AIM OF THE TASK: Quote the lines from the line holding "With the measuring" to the very end of the listing, exactly, and no others.

DATA SHOWN:
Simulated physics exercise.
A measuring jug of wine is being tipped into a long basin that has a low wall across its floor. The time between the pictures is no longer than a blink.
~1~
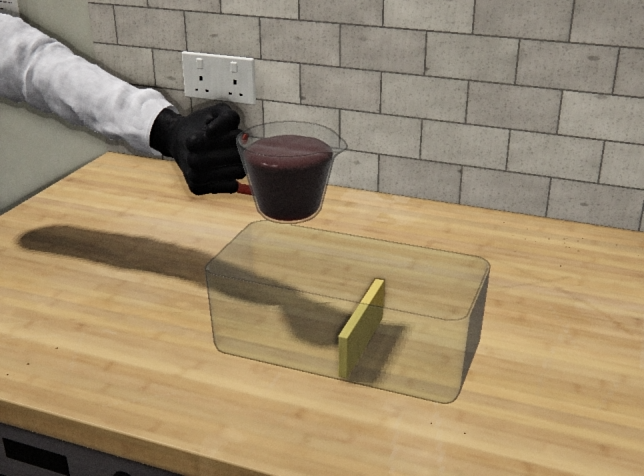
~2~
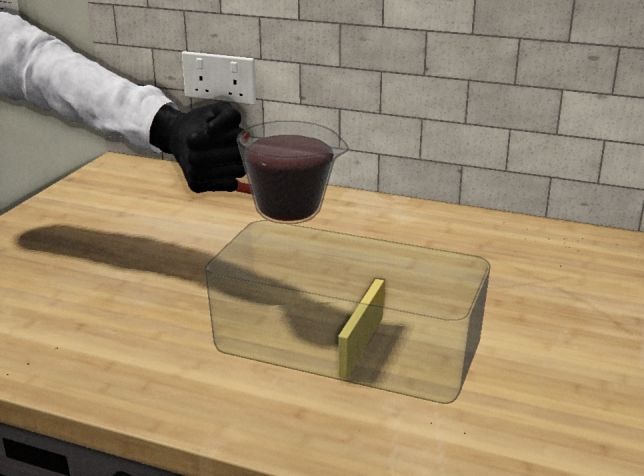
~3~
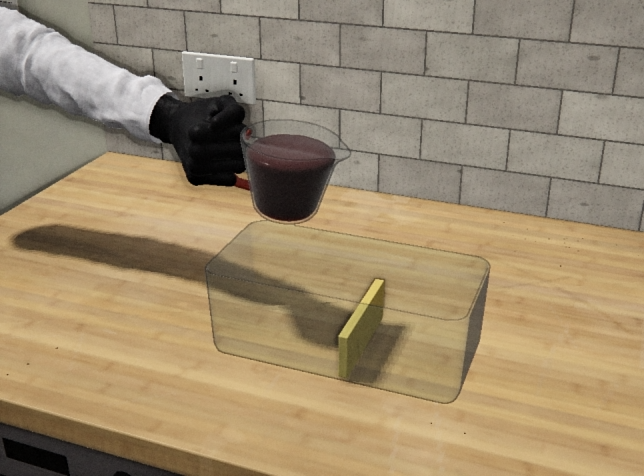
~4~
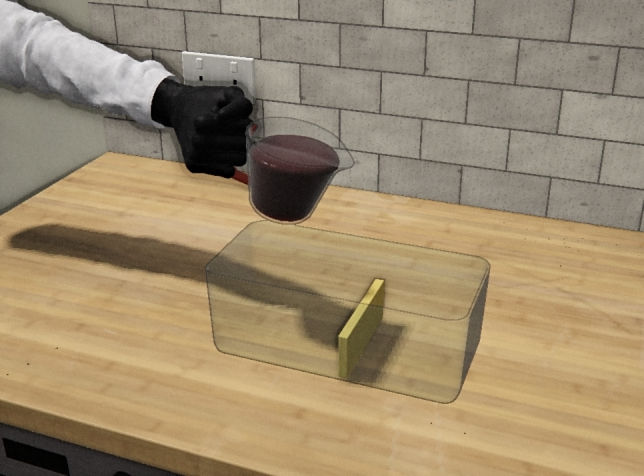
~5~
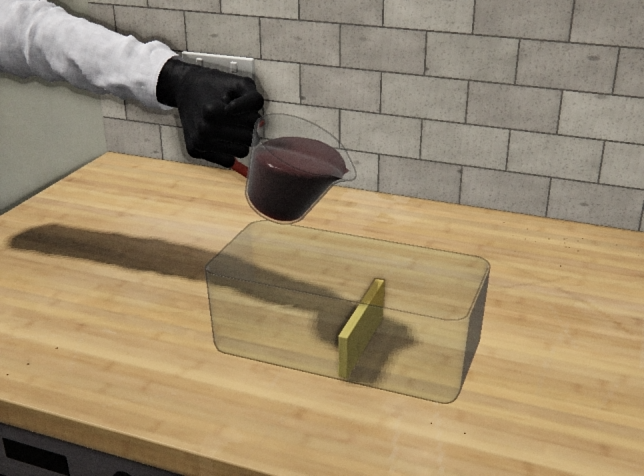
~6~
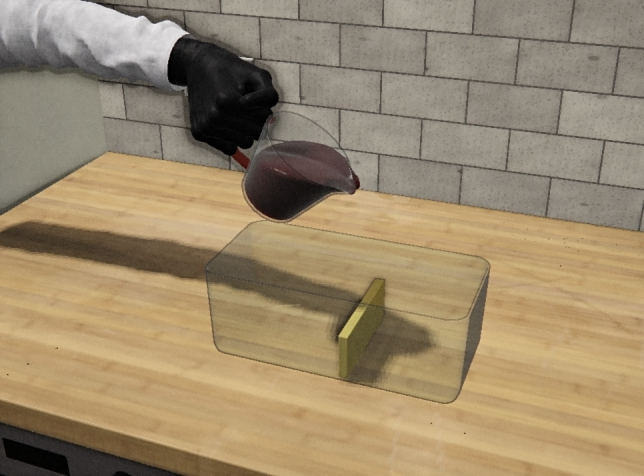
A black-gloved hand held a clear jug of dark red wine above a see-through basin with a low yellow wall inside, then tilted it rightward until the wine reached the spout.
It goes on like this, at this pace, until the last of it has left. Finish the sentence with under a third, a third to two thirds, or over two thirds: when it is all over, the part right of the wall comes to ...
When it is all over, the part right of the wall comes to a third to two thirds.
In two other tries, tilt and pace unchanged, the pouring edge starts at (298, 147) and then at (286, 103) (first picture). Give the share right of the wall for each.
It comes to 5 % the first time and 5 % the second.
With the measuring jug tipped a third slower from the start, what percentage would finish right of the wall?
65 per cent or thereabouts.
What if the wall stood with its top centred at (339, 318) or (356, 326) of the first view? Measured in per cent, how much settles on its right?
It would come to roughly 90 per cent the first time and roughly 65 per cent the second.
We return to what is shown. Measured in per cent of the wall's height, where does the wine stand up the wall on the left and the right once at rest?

EXERCISE RESPONSE:
With the measuring jug tipped a third slower from the start, what percentage would finish right of the wall?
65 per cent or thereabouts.
What if the wall stood with its top centred at (339, 318) or (356, 326) of the first view? Measured in per cent, how much settles on its right?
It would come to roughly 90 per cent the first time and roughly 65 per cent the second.
We return to what is shown. Measured in per cent of the wall's height, where does the wine stand up the wall on the left and the right once at rest?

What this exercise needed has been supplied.